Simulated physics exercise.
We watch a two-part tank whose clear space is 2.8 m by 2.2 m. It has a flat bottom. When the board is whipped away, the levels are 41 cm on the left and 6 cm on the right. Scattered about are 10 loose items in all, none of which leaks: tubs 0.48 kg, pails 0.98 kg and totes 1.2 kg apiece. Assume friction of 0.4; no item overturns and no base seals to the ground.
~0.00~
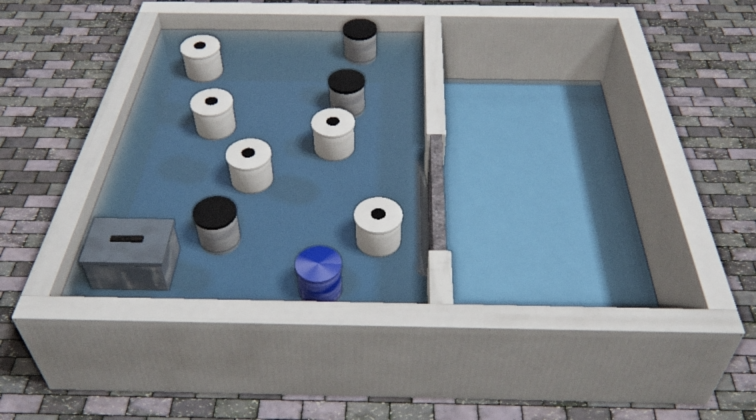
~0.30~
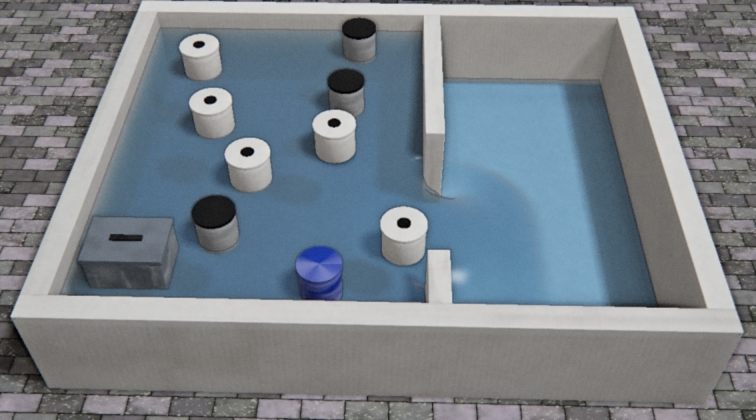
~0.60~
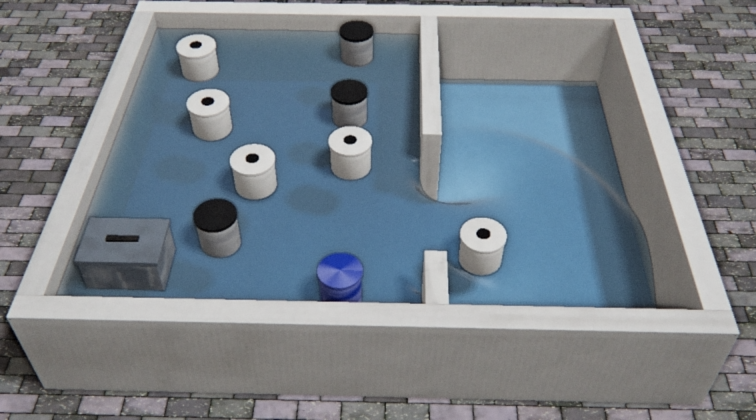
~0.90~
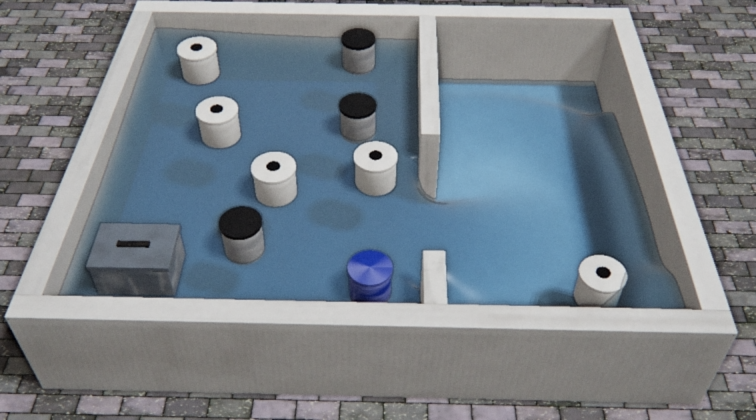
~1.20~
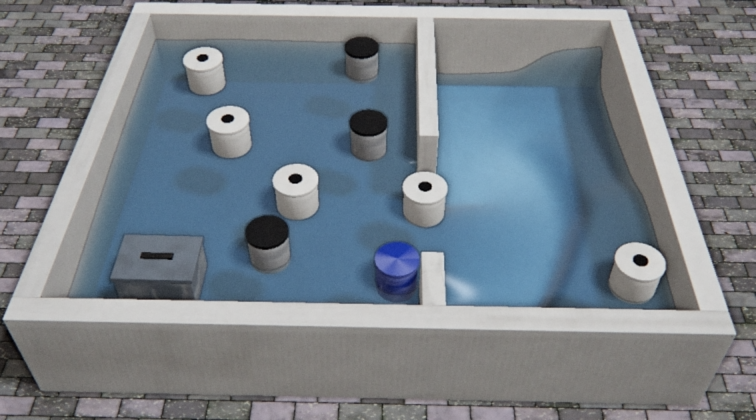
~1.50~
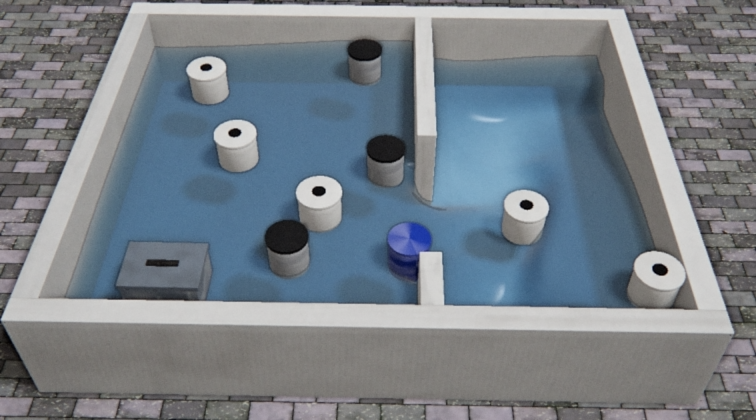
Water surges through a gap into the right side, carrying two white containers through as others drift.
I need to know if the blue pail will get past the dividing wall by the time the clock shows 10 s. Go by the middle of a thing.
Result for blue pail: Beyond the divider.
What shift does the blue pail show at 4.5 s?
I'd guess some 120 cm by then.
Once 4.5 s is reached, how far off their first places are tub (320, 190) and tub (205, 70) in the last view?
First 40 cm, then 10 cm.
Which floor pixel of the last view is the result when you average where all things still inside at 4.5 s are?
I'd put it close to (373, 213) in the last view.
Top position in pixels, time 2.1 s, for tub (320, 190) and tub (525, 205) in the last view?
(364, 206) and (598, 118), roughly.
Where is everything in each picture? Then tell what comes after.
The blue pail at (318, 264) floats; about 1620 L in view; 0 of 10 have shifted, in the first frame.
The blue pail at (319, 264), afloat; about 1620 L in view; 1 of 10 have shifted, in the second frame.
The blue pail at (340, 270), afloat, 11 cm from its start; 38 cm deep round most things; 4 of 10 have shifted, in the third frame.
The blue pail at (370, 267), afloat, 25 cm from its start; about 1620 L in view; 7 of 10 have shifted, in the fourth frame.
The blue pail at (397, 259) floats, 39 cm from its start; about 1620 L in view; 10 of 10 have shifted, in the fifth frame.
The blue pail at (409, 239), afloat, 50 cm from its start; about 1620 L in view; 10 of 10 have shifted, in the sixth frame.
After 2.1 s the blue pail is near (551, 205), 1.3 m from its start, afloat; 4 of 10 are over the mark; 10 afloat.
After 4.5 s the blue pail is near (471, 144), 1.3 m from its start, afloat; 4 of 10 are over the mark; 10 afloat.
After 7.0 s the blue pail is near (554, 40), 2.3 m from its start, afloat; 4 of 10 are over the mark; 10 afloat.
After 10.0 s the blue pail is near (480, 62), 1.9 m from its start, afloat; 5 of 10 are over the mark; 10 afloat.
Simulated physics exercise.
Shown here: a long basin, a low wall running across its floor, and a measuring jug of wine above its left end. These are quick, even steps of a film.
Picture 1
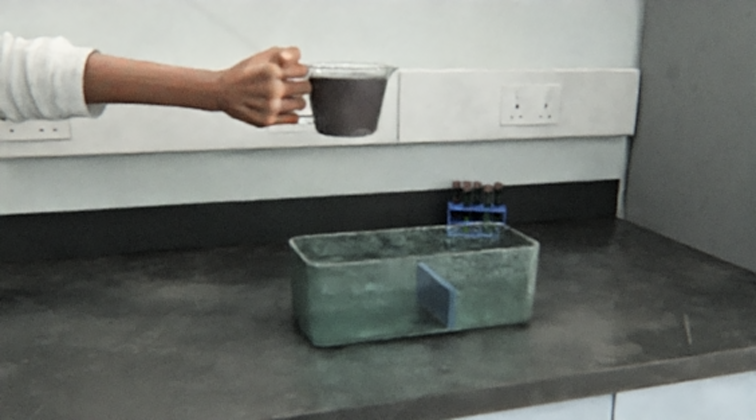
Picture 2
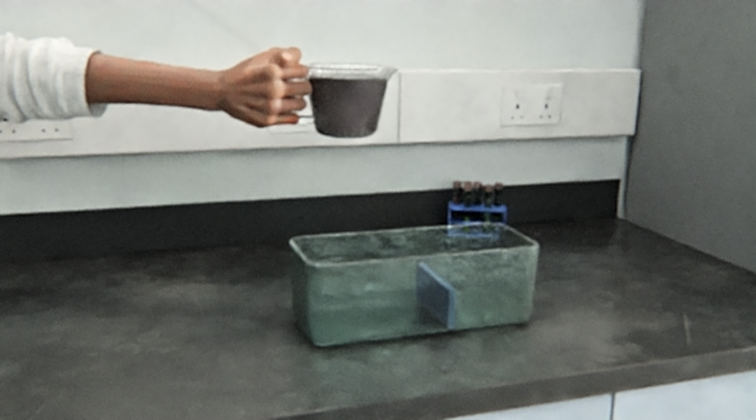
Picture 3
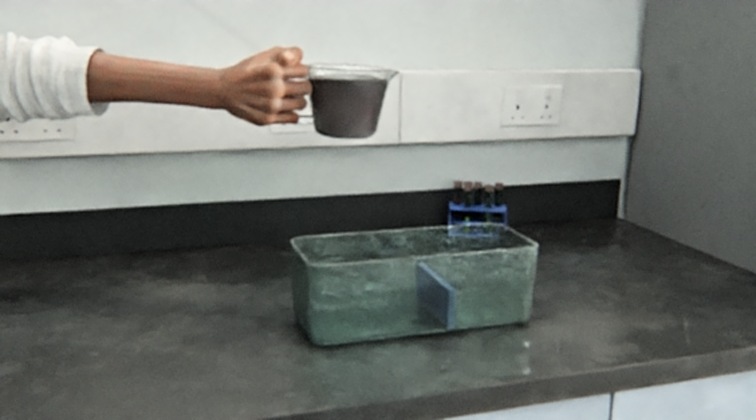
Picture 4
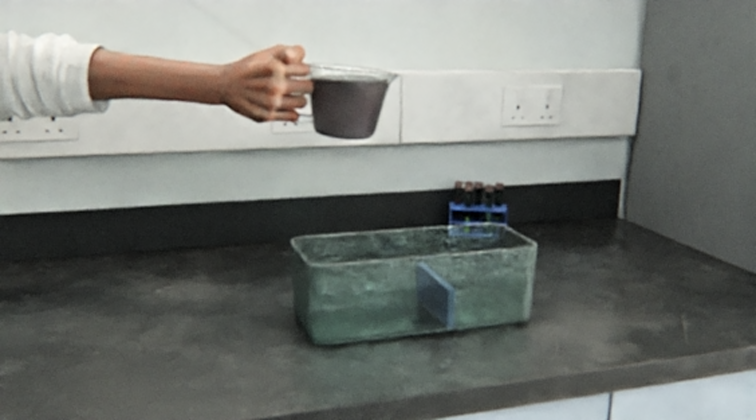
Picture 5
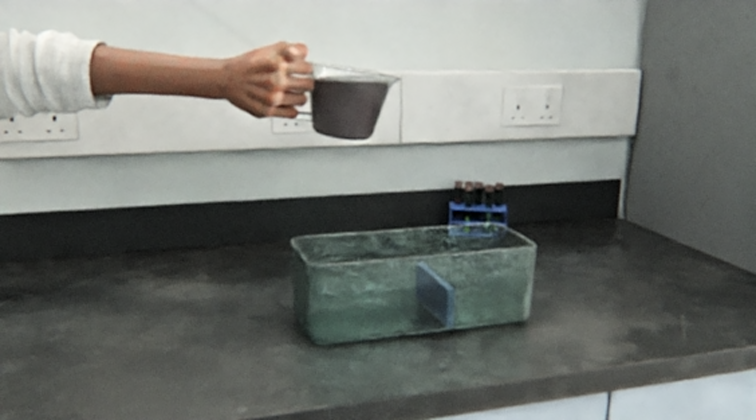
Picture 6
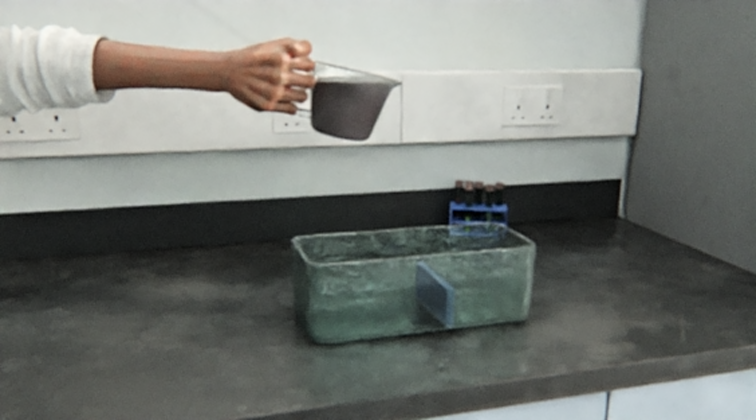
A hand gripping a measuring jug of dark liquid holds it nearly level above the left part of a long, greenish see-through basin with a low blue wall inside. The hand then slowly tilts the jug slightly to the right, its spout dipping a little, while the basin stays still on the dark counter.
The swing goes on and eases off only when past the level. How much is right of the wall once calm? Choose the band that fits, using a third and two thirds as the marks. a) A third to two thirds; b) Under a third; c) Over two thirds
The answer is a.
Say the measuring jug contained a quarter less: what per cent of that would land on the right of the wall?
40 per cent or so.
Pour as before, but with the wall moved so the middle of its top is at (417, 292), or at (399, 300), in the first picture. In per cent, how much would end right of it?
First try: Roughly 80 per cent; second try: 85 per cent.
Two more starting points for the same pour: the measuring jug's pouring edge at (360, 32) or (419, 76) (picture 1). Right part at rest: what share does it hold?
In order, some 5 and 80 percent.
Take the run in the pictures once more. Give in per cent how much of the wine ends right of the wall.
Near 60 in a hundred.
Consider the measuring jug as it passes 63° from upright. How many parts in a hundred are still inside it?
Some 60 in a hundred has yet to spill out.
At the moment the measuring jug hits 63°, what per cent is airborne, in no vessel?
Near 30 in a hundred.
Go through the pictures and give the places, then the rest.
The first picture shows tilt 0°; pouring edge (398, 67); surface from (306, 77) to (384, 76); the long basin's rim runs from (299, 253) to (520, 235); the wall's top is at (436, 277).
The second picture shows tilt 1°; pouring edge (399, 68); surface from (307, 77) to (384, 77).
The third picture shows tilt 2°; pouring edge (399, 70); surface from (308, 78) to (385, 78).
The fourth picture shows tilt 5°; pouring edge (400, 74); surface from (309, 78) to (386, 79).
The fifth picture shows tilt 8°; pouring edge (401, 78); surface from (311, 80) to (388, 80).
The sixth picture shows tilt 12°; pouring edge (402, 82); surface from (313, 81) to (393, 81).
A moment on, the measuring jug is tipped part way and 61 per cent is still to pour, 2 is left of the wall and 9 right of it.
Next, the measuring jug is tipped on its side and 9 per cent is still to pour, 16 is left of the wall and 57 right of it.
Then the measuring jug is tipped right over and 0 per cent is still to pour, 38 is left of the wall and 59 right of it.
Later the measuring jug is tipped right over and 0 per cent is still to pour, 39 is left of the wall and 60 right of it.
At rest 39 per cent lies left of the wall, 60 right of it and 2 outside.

Task goal. Copy out the entries verbatim and leave the images out.

Answer to this problem.
Simulated physics exercise.
We watch a two-part tank whose clear space is 2.8 m by 2.2 m. It has a flat bottom. When the board is whipped away, the levels are 41 cm on the left and 6 cm on the right. Scattered about are 10 loose items in all, none of which leaks: tubs 0.48 kg, pails 0.98 kg and totes 1.2 kg apiece. Assume friction of 0.4; no item overturns and no base seals to the ground.
~0.00~
~0.30~
~0.60~
~0.90~
~1.20~
~1.50~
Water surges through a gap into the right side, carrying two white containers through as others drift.
I need to know if the blue pail will get past the dividing wall by the time the clock shows 10 s. Go by the middle of a thing.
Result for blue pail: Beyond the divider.
What shift does the blue pail show at 4.5 s?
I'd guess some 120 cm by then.
Once 4.5 s is reached, how far off their first places are tub (320, 190) and tub (205, 70) in the last view?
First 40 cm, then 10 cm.
Which floor pixel of the last view is the result when you average where all things still inside at 4.5 s are?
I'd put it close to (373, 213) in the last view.
Top position in pixels, time 2.1 s, for tub (320, 190) and tub (525, 205) in the last view?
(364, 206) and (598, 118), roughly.
Where is everything in each picture? Then tell what comes after.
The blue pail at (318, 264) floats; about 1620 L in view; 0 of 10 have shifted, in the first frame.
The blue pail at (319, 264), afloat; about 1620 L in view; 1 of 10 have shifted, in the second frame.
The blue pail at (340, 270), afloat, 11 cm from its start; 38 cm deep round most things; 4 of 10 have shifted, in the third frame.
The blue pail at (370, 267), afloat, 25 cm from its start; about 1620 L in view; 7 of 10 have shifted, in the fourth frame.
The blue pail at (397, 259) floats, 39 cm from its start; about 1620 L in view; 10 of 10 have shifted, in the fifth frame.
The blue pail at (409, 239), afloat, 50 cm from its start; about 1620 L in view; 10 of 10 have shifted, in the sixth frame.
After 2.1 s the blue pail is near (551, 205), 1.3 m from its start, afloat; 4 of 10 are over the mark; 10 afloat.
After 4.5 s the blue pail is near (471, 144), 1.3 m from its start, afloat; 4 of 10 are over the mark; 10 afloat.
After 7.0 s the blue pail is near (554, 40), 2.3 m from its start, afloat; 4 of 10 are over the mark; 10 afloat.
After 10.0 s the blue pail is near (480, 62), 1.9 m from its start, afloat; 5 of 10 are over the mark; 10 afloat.
Simulated physics exercise.
Shown here: a long basin, a low wall running across its floor, and a measuring jug of wine above its left end. These are quick, even steps of a film.
Picture 1
Picture 2
Picture 3
Picture 4
Picture 5
Picture 6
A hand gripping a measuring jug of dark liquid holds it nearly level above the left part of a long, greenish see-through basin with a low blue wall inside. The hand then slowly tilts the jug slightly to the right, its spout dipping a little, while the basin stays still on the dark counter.
The swing goes on and eases off only when past the level. How much is right of the wall once calm? Choose the band that fits, using a third and two thirds as the marks. a) A third to two thirds; b) Under a third; c) Over two thirds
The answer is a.
Say the measuring jug contained a quarter less: what per cent of that would land on the right of the wall?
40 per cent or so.
Pour as before, but with the wall moved so the middle of its top is at (417, 292), or at (399, 300), in the first picture. In per cent, how much would end right of it?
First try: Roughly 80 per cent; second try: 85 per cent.
Two more starting points for the same pour: the measuring jug's pouring edge at (360, 32) or (419, 76) (picture 1). Right part at rest: what share does it hold?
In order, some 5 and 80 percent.
Take the run in the pictures once more. Give in per cent how much of the wine ends right of the wall.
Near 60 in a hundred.
Consider the measuring jug as it passes 63° from upright. How many parts in a hundred are still inside it?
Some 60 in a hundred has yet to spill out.
At the moment the measuring jug hits 63°, what per cent is airborne, in no vessel?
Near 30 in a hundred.
Go through the pictures and give the places, then the rest.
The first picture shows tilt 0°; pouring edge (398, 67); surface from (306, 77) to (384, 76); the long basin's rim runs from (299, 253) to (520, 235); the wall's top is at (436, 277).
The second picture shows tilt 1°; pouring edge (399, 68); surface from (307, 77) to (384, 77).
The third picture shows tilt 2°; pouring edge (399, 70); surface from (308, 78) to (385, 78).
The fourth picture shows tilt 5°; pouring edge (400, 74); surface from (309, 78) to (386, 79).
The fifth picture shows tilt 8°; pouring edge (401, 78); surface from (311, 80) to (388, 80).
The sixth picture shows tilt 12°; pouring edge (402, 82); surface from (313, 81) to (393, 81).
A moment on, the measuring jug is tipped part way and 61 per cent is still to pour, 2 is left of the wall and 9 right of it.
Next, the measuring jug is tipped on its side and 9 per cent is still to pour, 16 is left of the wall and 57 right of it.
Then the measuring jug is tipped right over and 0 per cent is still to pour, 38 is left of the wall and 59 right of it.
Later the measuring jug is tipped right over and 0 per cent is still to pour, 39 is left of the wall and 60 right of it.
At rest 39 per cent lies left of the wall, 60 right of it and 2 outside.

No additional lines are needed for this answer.